▸ **Records shown**
____________
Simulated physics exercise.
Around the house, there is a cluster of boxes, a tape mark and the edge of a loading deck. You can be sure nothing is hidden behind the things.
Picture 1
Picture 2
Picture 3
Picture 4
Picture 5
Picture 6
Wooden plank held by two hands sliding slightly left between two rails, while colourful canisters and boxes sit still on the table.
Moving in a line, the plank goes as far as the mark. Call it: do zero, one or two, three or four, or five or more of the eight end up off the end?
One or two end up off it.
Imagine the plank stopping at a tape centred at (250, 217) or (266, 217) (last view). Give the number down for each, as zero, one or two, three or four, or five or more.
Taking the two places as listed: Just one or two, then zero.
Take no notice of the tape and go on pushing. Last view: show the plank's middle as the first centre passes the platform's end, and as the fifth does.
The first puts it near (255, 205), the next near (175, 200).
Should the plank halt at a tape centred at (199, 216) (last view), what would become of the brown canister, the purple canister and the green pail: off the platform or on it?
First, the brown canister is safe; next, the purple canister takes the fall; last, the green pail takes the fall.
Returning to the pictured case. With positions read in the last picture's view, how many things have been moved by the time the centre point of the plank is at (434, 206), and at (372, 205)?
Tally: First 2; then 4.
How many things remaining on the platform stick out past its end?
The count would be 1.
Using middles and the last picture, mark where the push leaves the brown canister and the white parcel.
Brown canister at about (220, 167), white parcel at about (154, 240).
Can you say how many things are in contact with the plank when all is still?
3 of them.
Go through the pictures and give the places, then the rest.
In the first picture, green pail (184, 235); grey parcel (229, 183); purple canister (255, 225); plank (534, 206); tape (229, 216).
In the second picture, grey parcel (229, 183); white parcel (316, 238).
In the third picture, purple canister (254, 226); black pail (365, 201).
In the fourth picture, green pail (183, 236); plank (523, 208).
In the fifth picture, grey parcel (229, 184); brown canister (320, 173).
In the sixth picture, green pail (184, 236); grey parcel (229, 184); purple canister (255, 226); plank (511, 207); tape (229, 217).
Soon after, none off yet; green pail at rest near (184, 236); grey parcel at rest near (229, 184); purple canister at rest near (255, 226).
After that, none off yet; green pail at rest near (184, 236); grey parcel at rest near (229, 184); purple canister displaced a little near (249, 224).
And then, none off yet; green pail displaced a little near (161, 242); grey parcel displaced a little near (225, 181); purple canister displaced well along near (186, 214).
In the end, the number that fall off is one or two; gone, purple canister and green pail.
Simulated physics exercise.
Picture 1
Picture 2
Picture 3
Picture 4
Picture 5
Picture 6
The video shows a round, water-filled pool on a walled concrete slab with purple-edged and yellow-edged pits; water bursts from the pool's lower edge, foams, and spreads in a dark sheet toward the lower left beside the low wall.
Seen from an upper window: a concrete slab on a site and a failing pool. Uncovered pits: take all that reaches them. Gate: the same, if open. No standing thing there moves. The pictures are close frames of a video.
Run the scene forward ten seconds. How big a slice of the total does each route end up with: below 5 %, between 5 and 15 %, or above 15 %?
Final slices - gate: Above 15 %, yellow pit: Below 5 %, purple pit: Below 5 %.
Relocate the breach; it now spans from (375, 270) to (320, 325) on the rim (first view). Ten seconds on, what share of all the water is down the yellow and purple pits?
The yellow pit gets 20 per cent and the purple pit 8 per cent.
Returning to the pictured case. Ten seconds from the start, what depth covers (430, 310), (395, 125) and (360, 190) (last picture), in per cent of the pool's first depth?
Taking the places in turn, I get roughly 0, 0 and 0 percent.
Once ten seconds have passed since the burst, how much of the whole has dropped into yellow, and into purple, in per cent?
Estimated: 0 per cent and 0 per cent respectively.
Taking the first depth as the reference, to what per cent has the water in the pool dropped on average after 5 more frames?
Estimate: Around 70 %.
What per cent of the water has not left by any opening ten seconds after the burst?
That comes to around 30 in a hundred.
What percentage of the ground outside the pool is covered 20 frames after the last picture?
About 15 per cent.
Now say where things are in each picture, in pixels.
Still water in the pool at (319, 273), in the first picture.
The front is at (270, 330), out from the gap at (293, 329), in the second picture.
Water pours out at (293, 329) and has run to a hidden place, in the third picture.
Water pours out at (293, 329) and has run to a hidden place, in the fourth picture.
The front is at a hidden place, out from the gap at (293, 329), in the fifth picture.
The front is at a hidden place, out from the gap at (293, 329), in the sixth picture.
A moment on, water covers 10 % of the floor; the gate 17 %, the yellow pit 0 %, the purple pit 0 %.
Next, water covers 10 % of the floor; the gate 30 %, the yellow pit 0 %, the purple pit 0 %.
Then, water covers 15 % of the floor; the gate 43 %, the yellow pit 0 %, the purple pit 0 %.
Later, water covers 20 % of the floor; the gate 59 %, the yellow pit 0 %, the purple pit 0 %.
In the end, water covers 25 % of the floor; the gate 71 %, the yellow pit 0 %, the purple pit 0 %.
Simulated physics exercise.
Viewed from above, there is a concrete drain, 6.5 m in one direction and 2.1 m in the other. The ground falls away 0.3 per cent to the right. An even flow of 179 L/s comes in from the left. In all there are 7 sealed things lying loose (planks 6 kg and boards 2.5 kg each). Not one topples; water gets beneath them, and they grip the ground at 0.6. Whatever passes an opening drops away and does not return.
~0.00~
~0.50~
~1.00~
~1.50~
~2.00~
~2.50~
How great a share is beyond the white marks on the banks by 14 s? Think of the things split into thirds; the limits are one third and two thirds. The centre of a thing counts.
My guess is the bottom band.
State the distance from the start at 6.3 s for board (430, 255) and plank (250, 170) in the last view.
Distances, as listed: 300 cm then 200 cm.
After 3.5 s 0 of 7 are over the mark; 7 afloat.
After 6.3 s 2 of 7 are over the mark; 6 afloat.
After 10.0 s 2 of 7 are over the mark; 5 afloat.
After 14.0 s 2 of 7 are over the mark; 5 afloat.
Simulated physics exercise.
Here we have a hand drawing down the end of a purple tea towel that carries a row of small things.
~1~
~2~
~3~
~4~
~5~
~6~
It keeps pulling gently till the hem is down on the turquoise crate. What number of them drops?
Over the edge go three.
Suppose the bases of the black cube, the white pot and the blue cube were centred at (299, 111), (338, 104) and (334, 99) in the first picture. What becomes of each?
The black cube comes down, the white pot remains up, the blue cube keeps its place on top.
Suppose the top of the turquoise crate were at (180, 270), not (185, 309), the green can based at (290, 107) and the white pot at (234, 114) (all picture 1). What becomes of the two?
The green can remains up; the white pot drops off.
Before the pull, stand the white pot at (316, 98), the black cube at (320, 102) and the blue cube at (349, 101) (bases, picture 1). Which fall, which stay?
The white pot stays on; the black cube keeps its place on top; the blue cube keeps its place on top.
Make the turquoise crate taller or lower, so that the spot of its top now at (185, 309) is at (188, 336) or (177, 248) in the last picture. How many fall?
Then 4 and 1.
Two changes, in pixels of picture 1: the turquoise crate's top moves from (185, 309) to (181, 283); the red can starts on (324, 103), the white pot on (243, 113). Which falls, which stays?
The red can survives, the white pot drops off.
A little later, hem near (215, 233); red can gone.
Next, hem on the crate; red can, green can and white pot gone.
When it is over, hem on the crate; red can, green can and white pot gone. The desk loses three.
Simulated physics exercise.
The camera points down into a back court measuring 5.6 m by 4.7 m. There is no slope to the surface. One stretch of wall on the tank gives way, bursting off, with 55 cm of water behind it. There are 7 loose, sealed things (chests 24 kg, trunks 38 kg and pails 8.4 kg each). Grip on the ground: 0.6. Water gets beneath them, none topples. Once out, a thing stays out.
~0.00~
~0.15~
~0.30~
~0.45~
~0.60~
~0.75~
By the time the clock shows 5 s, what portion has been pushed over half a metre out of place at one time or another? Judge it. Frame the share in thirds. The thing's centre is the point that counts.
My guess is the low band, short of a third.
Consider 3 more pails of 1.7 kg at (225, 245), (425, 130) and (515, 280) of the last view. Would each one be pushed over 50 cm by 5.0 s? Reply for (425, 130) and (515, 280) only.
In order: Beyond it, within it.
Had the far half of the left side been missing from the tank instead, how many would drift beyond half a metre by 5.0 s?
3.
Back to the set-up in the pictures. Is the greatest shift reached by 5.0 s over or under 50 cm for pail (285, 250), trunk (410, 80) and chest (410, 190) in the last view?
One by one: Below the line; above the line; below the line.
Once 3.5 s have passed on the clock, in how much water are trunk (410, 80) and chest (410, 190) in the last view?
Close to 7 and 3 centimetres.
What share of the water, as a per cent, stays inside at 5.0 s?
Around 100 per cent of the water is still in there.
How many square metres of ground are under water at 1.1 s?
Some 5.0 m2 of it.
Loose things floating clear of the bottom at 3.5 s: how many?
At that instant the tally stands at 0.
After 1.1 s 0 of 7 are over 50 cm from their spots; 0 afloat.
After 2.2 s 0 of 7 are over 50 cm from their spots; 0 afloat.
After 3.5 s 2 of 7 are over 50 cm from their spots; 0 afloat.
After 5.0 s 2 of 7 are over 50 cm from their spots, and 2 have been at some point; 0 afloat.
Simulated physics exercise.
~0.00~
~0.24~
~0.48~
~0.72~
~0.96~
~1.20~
____________
▸ **What is required**
Going through the lines above one by one, tally those with the word "behind" and give only the total.

▸ **Task answer**
2